Data extract.
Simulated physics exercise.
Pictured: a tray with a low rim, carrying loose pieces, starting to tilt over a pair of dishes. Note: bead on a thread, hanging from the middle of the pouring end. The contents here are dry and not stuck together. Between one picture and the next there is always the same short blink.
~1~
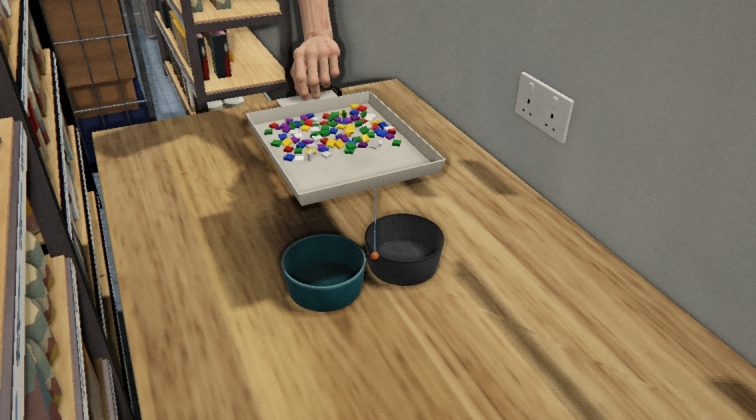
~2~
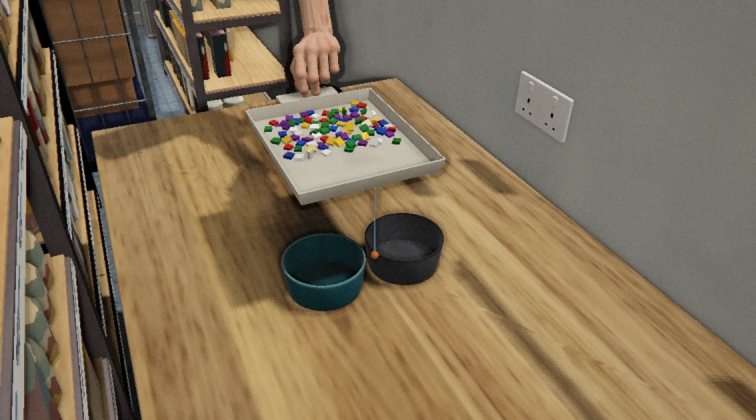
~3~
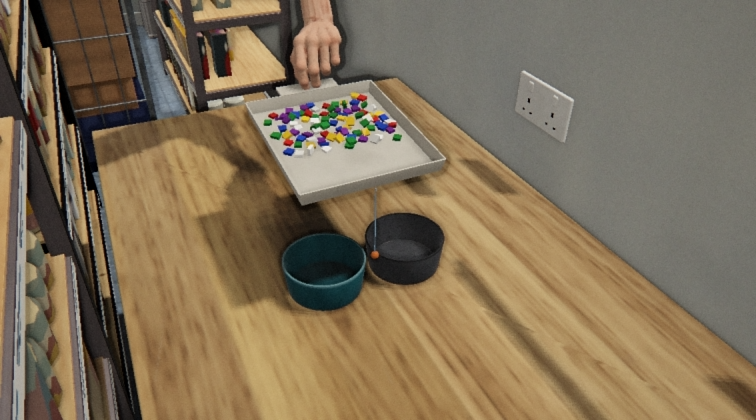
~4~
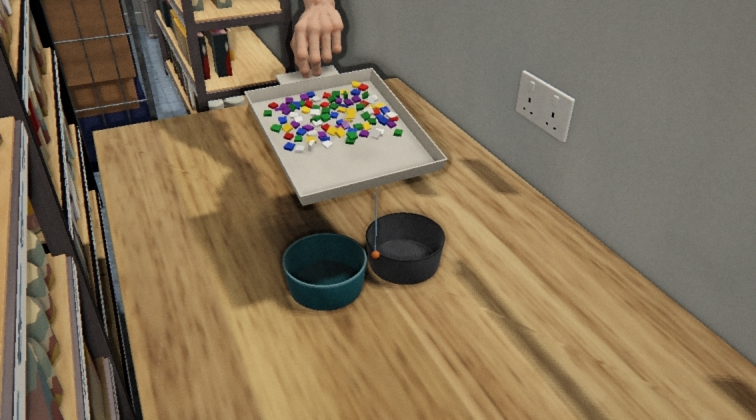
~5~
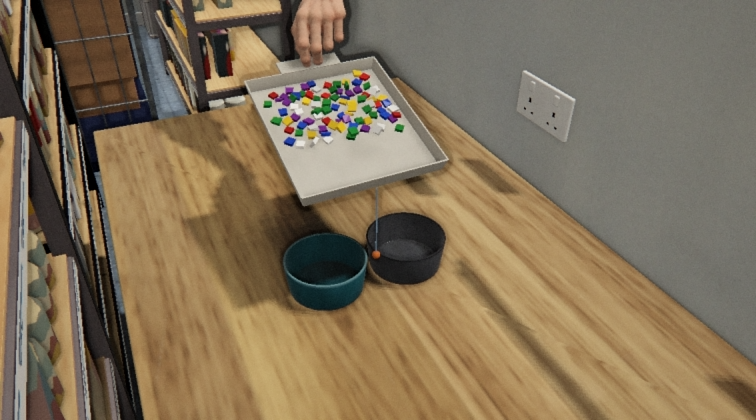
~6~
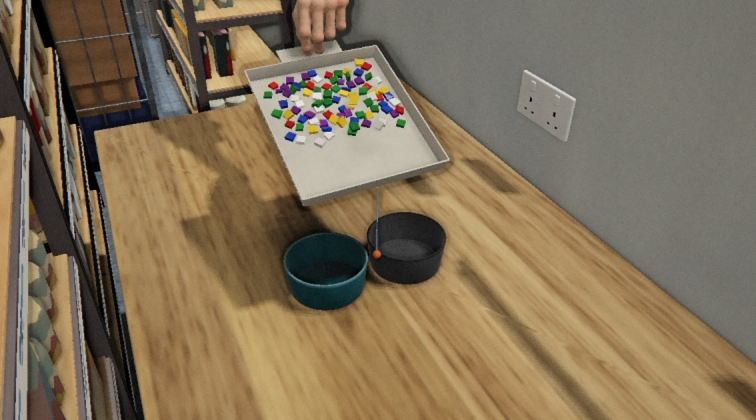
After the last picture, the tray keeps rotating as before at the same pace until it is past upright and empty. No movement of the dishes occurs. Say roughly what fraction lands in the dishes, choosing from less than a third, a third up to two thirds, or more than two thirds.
I would say less than a third.
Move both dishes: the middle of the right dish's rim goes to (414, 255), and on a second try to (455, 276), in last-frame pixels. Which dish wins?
Run 1: The one on the left side. Run 2: The one on the left side.
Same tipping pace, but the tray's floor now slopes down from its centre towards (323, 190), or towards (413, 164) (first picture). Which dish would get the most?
Heading one - the leftward dish; heading two - the rightward dish.
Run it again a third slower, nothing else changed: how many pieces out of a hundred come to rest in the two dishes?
That works out at about 0 percent.
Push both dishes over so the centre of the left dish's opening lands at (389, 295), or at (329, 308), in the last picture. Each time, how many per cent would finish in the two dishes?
70 and 90 in a hundred.
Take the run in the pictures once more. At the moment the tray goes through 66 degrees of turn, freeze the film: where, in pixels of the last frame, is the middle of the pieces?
Check around (372, 176) in the last picture.
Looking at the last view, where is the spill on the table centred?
Roughly pixel (379, 327).
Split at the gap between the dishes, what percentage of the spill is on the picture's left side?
Close to 40 per cent.
Just after the last frame, tray tipped steeply; almost all on the tray; just a few in the air.
A moment on, tray tipped past a quarter turn; the larger part on the tray; about a tenth outside both.
Further on, tray tipped past a quarter turn; just a few in the left dish; almost all outside both.
When it is over, tray tipped past a quarter turn; just a few in the left dish; not one in the right dish; almost all outside both.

Brief. Take the lines above from the one holding "Looking at the" to the last and output them exactly.

Result for this task.
Looking at the last view, where is the spill on the table centred?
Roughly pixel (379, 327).
Split at the gap between the dishes, what percentage of the spill is on the picture's left side?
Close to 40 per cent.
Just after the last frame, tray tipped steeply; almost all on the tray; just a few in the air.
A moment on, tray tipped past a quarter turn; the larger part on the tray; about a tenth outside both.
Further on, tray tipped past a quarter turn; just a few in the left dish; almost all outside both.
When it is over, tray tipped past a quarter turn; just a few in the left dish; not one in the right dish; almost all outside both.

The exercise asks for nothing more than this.